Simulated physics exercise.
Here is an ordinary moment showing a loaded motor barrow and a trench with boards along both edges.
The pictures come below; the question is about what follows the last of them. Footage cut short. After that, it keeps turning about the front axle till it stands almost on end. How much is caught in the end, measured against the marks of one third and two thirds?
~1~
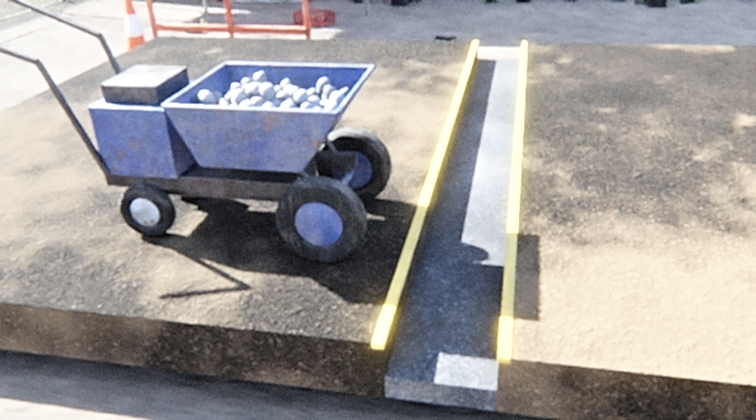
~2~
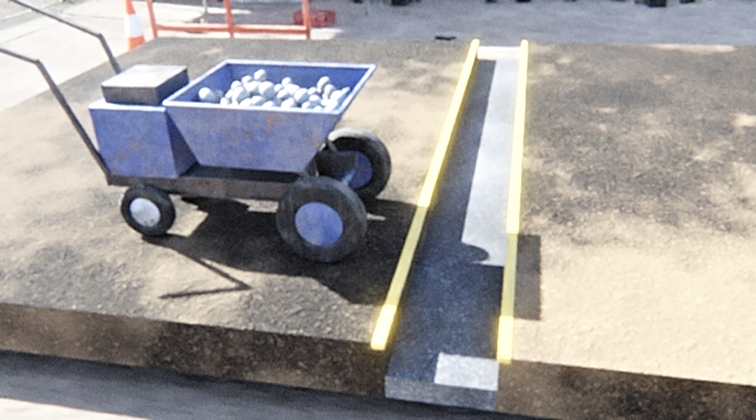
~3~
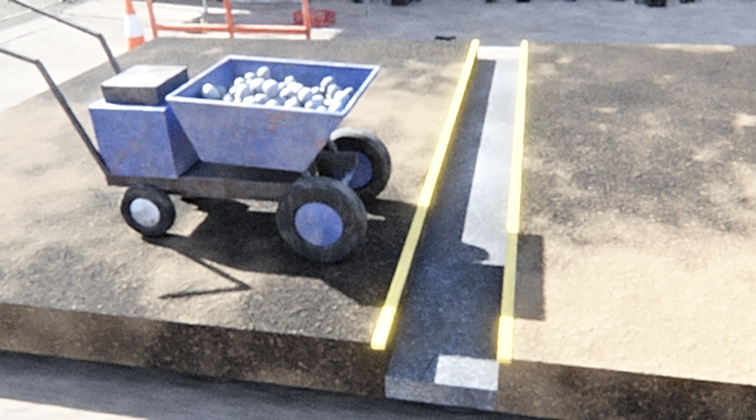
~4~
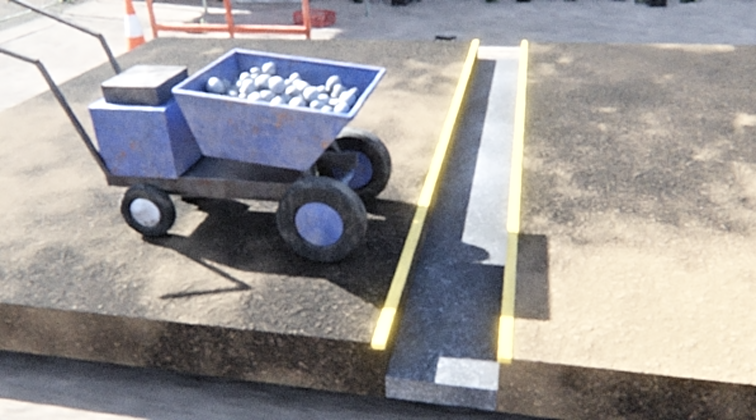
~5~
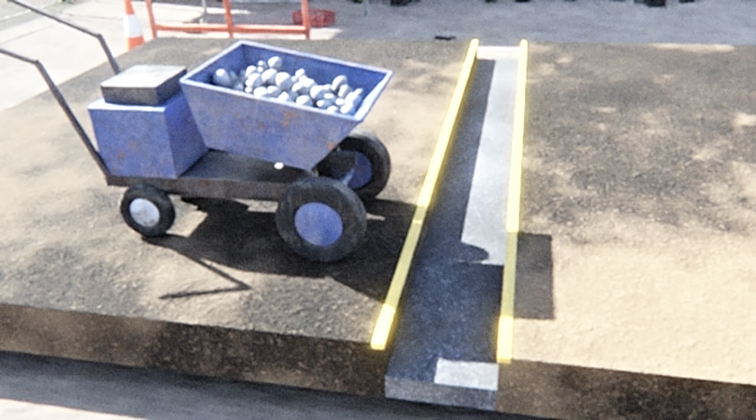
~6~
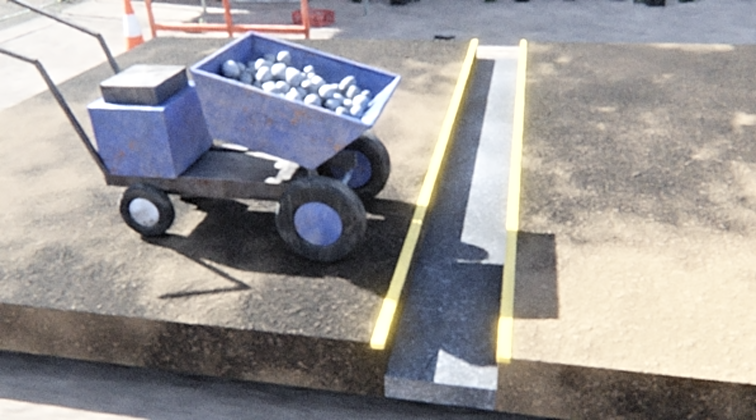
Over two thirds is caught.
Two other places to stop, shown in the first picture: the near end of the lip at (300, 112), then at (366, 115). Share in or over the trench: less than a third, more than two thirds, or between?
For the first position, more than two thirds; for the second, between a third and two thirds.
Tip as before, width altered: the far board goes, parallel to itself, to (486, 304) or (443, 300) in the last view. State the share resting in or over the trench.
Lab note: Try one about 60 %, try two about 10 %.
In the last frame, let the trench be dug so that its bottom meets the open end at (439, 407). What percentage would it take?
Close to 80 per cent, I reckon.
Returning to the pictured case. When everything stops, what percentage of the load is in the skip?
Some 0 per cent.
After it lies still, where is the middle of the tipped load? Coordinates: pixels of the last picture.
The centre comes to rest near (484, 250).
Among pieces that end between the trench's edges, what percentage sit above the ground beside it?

-=-=-=-=-

- **Task directions**: Copy out all lines that carry the word "edges".

- **Correct result**:
Here is an ordinary moment showing a loaded motor barrow and a trench with boards along both edges.
Among pieces that end between the trench's edges, what percentage sit above the ground beside it?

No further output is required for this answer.